▶ **Exercise instructions**
Please retype the data in full and exactly; the pictures are not part of the copy.

───

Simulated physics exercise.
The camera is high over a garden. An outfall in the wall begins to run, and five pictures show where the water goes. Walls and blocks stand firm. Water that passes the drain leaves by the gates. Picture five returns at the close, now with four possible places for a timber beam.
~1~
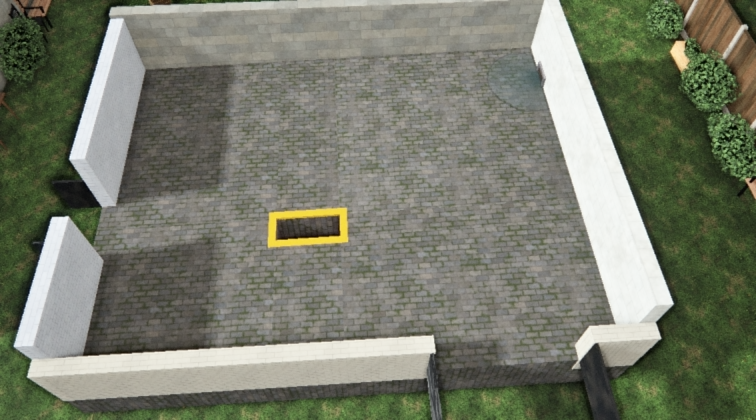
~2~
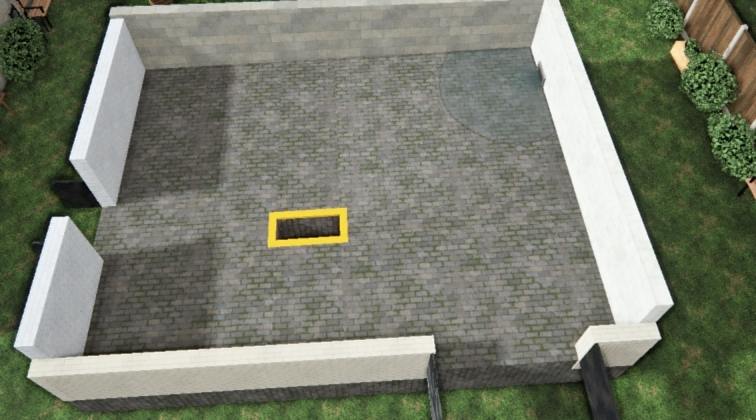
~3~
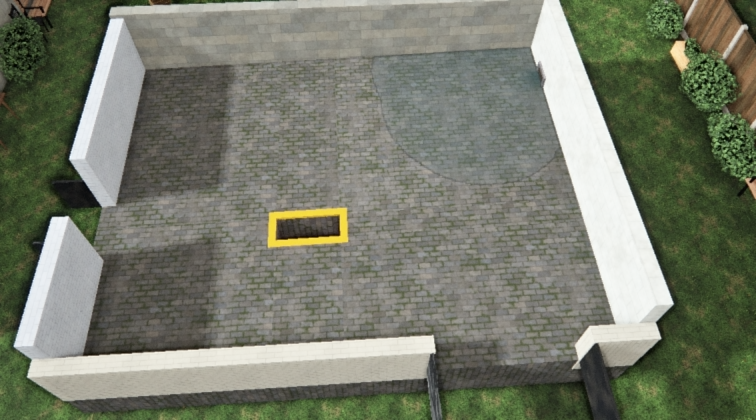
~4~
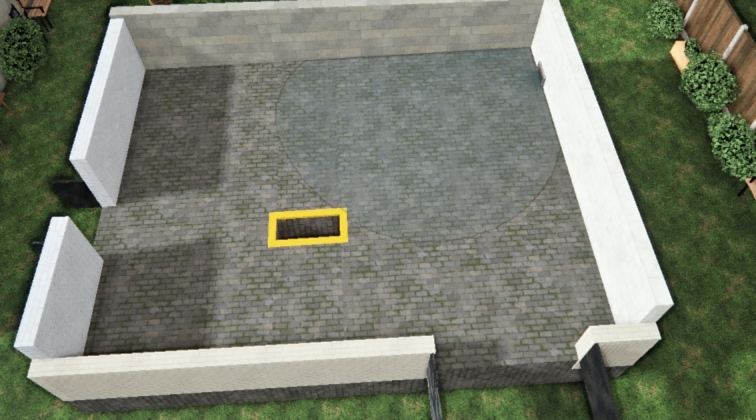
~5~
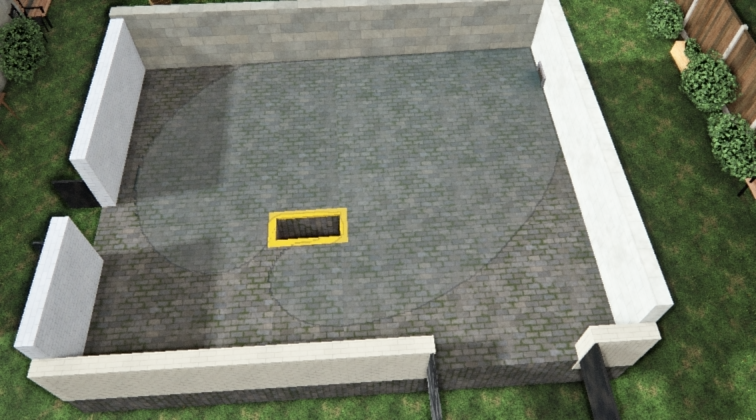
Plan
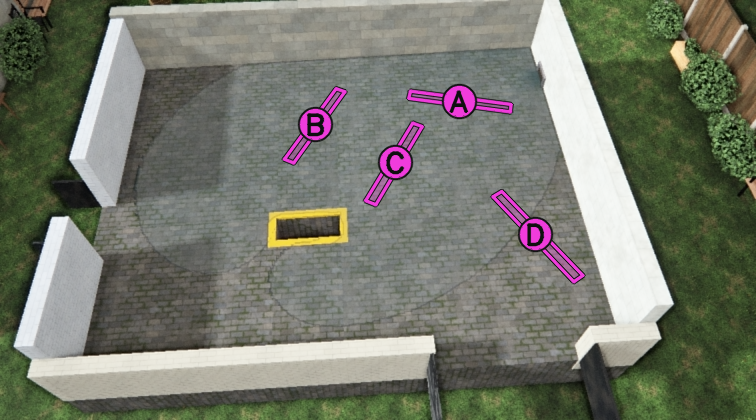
A walled, paved yard in a garden lay mostly dry as a small pool of water in the far right corner spread left and toward the front, finally reaching the yellow-edged drain pit.
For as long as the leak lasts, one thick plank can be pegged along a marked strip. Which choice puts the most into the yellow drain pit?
It is B.
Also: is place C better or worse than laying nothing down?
It is worse.
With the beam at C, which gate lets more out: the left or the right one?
The left one.
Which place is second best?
D it is.
In magenta, A from (409, 94) to (510, 108); B from (289, 161) to (340, 90); C from (370, 202) to (417, 124); D from (497, 194) to (578, 278).
Choosing A, about 8 % of the stream goes into the yellow drain pit, about 84 % out by the gates.
Choosing B, about 37 % of the stream goes into the yellow drain pit, about 57 % out by the gates.
Choosing C, about 11 % of the stream goes into the yellow drain pit, about 81 % out by the gates.
Choosing D, about 22 % of the stream goes into the yellow drain pit, about 71 % out by the gates.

───

▶ **Written response**
Simulated physics exercise.
The camera is high over a garden. An outfall in the wall begins to run, and five pictures show where the water goes. Walls and blocks stand firm. Water that passes the drain leaves by the gates. Picture five returns at the close, now with four possible places for a timber beam.
~1~
~2~
~3~
~4~
~5~
Plan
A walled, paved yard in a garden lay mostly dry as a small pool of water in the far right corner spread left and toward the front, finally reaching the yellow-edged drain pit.
For as long as the leak lasts, one thick plank can be pegged along a marked strip. Which choice puts the most into the yellow drain pit?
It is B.
Also: is place C better or worse than laying nothing down?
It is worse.
With the beam at C, which gate lets more out: the left or the right one?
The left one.
Which place is second best?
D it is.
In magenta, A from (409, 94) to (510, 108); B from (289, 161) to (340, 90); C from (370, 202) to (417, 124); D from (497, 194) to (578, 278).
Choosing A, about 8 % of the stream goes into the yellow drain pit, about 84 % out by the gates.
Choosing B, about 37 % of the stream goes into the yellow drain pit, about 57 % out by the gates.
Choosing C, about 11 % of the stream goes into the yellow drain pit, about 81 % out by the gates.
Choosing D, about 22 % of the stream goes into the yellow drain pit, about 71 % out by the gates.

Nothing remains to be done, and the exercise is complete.